* **YOUR OBJECTIVE**: Gather all lines in the entries that include the word "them".

--*--

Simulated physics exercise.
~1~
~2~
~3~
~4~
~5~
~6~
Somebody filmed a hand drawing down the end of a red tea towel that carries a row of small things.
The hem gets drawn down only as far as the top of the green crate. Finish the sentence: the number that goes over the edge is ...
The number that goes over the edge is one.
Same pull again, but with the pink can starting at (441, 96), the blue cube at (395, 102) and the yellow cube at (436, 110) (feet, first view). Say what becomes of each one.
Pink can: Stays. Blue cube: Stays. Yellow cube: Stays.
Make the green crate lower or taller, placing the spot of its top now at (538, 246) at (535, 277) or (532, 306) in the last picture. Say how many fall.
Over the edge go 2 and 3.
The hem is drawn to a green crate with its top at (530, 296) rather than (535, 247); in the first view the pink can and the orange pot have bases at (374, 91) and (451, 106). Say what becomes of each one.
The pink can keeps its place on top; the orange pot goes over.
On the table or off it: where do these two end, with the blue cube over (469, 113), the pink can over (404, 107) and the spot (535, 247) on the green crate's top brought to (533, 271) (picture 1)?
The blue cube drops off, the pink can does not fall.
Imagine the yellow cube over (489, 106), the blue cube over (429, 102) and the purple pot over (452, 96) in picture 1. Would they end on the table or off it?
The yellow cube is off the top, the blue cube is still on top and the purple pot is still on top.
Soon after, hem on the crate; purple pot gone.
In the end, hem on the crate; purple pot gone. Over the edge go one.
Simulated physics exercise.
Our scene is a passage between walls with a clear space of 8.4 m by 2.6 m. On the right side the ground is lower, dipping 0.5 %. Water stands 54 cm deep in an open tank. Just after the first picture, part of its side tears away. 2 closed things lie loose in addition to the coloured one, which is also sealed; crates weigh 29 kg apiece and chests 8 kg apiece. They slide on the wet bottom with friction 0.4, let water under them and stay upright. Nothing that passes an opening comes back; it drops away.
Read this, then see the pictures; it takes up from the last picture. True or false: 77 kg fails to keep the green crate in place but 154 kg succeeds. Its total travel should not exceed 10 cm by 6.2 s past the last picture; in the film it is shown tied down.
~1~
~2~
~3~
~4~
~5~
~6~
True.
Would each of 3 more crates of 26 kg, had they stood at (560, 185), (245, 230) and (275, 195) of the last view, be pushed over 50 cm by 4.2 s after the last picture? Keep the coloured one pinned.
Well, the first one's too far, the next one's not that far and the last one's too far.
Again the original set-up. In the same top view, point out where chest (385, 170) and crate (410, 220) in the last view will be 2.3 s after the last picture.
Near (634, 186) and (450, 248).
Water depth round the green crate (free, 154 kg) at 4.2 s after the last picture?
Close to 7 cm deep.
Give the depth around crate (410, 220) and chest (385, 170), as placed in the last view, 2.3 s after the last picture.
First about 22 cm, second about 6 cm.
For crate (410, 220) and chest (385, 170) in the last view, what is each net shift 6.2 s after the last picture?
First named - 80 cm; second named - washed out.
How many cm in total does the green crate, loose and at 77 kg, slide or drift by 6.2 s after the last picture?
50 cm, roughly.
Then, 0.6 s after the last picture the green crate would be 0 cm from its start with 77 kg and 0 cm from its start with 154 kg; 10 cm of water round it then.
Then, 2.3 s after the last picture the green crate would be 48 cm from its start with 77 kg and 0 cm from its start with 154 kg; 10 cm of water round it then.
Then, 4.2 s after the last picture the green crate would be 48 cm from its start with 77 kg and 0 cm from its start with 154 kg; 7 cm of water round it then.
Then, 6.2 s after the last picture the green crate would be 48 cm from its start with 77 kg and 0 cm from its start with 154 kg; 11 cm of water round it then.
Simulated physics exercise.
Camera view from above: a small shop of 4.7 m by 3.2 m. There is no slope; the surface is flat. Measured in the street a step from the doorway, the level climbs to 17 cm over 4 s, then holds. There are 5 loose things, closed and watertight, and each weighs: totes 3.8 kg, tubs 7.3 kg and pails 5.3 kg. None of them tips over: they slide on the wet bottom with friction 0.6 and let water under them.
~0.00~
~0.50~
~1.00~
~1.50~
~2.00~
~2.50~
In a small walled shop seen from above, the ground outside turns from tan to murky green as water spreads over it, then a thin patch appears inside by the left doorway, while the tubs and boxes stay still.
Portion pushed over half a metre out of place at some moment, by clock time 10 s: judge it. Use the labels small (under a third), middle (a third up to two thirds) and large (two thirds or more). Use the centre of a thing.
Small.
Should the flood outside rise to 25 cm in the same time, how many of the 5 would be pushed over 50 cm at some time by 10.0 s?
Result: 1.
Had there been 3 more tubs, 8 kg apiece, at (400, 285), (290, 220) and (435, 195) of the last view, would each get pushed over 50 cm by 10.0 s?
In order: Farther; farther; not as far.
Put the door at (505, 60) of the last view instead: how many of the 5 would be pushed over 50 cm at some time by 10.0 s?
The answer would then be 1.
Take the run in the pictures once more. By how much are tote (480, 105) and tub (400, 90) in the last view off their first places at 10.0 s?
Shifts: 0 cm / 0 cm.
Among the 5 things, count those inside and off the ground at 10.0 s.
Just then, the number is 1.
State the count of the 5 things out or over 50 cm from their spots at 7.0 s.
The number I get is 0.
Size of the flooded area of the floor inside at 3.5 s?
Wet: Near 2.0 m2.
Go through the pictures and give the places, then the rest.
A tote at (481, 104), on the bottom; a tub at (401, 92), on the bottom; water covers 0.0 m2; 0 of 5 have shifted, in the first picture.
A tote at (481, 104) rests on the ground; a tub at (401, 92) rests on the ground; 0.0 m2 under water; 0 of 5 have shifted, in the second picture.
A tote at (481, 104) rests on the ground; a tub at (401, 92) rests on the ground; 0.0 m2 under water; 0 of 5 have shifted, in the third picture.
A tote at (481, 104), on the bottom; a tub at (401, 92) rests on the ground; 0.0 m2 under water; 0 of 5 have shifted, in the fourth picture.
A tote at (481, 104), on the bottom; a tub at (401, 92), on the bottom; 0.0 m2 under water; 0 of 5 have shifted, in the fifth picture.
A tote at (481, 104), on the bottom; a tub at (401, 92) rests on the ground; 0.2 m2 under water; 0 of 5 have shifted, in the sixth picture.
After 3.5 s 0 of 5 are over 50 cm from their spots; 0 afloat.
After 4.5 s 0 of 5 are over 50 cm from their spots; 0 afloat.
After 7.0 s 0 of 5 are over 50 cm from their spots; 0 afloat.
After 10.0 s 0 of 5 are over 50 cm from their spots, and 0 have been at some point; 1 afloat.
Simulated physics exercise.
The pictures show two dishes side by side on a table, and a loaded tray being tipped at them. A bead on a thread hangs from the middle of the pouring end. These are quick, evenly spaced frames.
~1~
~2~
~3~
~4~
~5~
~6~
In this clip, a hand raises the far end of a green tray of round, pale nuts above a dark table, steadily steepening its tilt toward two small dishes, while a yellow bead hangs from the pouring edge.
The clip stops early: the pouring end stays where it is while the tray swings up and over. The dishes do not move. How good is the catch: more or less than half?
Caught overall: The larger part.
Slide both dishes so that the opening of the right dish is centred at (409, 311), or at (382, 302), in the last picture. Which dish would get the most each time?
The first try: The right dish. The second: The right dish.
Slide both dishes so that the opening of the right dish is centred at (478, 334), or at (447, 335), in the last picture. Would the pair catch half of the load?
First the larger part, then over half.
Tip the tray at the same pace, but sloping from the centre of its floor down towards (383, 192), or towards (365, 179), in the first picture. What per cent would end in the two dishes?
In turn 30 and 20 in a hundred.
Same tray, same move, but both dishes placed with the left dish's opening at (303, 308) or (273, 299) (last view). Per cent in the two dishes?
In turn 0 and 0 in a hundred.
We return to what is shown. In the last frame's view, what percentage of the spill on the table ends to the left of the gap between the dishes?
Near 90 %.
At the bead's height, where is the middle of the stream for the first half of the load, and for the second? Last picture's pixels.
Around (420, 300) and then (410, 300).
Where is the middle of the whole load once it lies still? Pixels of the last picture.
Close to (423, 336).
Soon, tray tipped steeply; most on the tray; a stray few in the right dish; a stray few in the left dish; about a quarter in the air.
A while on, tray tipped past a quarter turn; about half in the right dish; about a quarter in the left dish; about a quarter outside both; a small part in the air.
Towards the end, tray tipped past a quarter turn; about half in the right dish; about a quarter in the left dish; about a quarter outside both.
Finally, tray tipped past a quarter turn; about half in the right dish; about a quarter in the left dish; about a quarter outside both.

--*--

* **PROBLEM SOLUTION**:
Our scene is a passage between walls with a clear space of 8.4 m by 2.6 m. On the right side the ground is lower, dipping 0.5 %. Water stands 54 cm deep in an open tank. Just after the first picture, part of its side tears away. 2 closed things lie loose in addition to the coloured one, which is also sealed; crates weigh 29 kg apiece and chests 8 kg apiece. They slide on the wet bottom with friction 0.4, let water under them and stay upright. Nothing that passes an opening comes back; it drops away.
Camera view from above: a small shop of 4.7 m by 3.2 m. There is no slope; the surface is flat. Measured in the street a step from the doorway, the level climbs to 17 cm over 4 s, then holds. There are 5 loose things, closed and watertight, and each weighs: totes 3.8 kg, tubs 7.3 kg and pails 5.3 kg. None of them tips over: they slide on the wet bottom with friction 0.6 and let water under them.
The pictures show two dishes side by side on a table, and a loaded tray being tipped at them. A bead on a thread hangs from the middle of the pouring end. These are quick, evenly spaced frames.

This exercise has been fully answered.